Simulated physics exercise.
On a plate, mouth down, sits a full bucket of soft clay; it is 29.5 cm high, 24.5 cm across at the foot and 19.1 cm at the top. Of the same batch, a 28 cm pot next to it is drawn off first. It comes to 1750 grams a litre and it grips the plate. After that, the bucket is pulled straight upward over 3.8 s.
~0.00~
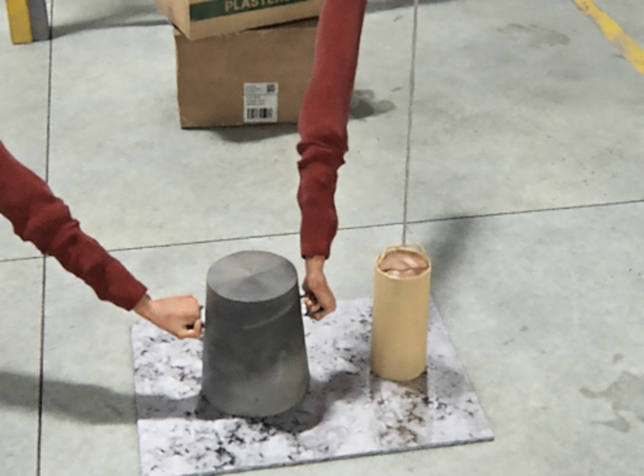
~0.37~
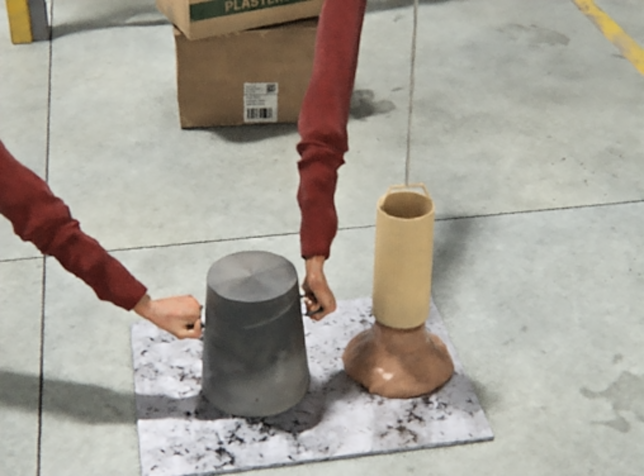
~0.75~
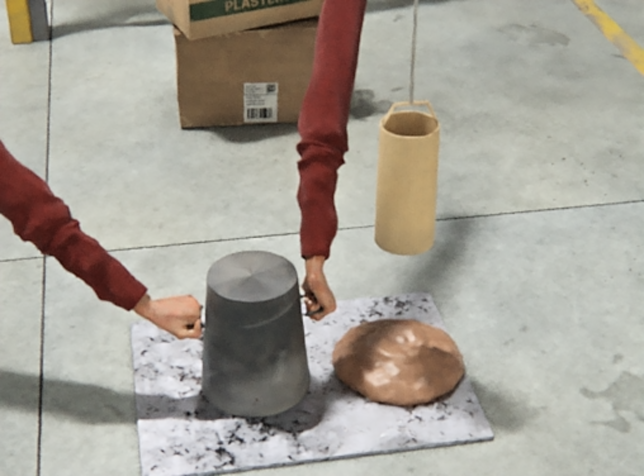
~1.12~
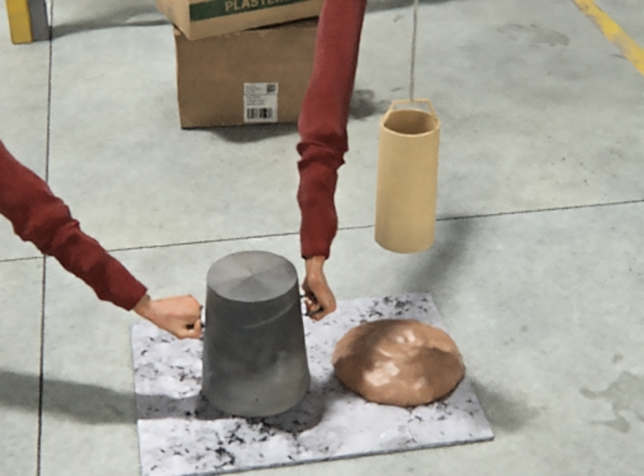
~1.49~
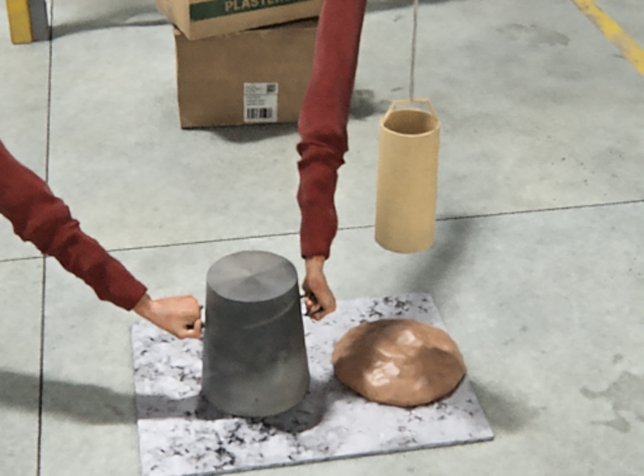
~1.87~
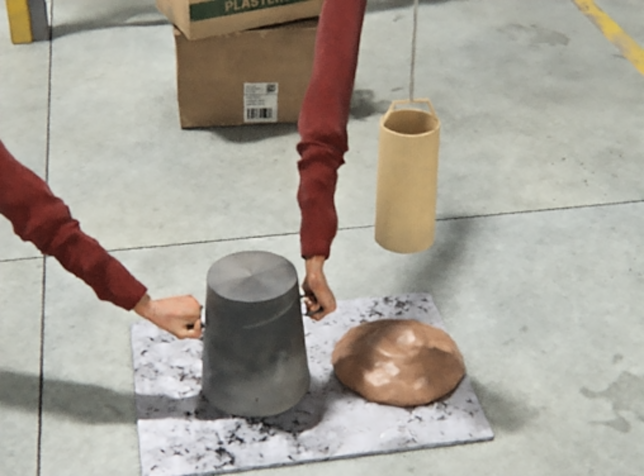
On a concrete floor, a tan tube rises off brown clay while hands grip a still bucket.
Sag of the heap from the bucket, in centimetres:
18 cm.
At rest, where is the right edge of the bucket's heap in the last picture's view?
Location: About (362, 388).
By 2.8 s, the bucket is up 6.7 cm; the soft clay has come down 11 cm to 19 cm and is 43 cm wide.
By 3.8 s, the bucket is up 19 cm; the soft clay has come down 18 cm to 12 cm and is 49 cm wide.
By 4.7 s, the bucket is up 30 cm; the soft clay has come down 18 cm to 12 cm and is 49 cm wide.
By 5.9 s, the bucket is clear; the soft clay has come down 18 cm to 12 cm and is 49 cm wide.
By 6.4 s, at rest, the bucket is clear; the soft clay has come down 18 cm to 12 cm and is 49 cm wide.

******

Restate the data above word for word. Skip every picture.

Simulated physics exercise.
On a plate, mouth down, sits a full bucket of soft clay; it is 29.5 cm high, 24.5 cm across at the foot and 19.1 cm at the top. Of the same batch, a 28 cm pot next to it is drawn off first. It comes to 1750 grams a litre and it grips the plate. After that, the bucket is pulled straight upward over 3.8 s.
~0.00~
~0.37~
~0.75~
~1.12~
~1.49~
~1.87~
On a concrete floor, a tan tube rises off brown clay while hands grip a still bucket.
Sag of the heap from the bucket, in centimetres:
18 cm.
At rest, where is the right edge of the bucket's heap in the last picture's view?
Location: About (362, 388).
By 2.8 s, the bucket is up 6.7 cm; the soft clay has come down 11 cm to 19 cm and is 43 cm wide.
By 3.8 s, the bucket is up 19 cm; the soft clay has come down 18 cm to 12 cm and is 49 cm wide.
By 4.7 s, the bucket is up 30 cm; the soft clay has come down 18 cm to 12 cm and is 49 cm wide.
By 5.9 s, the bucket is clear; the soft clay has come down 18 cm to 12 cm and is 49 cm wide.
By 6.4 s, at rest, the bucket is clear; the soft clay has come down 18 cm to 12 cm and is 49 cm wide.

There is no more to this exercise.